------ Supplied material ------

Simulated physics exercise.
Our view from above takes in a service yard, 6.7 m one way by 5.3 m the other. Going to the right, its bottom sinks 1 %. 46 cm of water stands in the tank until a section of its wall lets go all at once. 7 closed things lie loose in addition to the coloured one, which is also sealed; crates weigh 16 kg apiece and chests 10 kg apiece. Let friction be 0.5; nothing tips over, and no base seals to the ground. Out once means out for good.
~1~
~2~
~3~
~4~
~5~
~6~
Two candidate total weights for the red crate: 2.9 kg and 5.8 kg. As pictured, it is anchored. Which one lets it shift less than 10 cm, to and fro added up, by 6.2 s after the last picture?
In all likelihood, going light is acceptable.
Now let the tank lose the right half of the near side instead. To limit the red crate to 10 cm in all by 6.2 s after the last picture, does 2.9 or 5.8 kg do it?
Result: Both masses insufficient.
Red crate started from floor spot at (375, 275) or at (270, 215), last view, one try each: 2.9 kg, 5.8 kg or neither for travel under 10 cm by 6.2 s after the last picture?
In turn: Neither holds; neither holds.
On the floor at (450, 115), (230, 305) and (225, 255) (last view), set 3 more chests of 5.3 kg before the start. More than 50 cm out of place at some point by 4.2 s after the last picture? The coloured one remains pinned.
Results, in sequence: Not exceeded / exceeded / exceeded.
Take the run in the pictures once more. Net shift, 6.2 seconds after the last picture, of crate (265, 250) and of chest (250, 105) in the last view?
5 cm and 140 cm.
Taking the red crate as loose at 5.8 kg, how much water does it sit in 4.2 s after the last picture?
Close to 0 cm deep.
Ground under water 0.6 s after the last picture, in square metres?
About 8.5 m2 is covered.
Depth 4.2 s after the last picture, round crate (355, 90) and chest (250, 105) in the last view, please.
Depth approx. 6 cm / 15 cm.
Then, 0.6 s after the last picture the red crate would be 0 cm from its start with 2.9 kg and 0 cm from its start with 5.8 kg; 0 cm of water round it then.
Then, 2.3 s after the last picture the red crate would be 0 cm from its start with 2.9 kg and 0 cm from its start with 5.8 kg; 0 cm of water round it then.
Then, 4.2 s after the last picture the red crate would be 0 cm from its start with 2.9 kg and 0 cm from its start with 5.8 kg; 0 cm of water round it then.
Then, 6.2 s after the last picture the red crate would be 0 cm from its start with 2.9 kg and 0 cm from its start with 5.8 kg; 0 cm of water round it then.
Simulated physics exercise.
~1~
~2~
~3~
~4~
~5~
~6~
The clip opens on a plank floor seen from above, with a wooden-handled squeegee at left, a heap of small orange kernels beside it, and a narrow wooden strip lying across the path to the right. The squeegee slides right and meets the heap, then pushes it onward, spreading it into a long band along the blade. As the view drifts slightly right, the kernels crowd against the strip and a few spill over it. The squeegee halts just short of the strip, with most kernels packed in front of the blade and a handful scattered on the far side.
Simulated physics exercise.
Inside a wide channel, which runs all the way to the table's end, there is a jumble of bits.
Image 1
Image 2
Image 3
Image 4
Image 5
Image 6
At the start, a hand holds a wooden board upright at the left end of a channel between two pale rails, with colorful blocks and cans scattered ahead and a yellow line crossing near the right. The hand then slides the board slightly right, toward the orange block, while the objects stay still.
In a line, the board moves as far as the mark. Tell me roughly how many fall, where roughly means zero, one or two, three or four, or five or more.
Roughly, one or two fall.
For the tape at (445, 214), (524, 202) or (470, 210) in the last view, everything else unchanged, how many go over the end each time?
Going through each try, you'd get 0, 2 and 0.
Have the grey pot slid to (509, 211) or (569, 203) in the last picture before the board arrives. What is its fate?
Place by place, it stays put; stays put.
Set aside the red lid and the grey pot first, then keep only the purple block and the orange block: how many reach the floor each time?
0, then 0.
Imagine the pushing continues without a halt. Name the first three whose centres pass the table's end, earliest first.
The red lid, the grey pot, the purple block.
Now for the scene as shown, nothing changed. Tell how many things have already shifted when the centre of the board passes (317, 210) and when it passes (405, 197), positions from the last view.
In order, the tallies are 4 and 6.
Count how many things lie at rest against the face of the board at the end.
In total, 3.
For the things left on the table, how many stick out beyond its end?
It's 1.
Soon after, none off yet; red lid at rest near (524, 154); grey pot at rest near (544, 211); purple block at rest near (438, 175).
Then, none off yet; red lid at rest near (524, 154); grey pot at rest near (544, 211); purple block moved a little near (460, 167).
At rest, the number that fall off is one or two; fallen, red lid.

------

Your goal — Only the lines from the one holding "For the tape" through the end of the listing should be given again, exactly and with both ends included.

Output of the exercise —
For the tape at (445, 214), (524, 202) or (470, 210) in the last view, everything else unchanged, how many go over the end each time?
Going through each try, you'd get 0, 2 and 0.
Have the grey pot slid to (509, 211) or (569, 203) in the last picture before the board arrives. What is its fate?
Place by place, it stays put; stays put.
Set aside the red lid and the grey pot first, then keep only the purple block and the orange block: how many reach the floor each time?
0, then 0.
Imagine the pushing continues without a halt. Name the first three whose centres pass the table's end, earliest first.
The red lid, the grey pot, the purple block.
Now for the scene as shown, nothing changed. Tell how many things have already shifted when the centre of the board passes (317, 210) and when it passes (405, 197), positions from the last view.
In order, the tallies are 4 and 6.
Count how many things lie at rest against the face of the board at the end.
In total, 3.
For the things left on the table, how many stick out beyond its end?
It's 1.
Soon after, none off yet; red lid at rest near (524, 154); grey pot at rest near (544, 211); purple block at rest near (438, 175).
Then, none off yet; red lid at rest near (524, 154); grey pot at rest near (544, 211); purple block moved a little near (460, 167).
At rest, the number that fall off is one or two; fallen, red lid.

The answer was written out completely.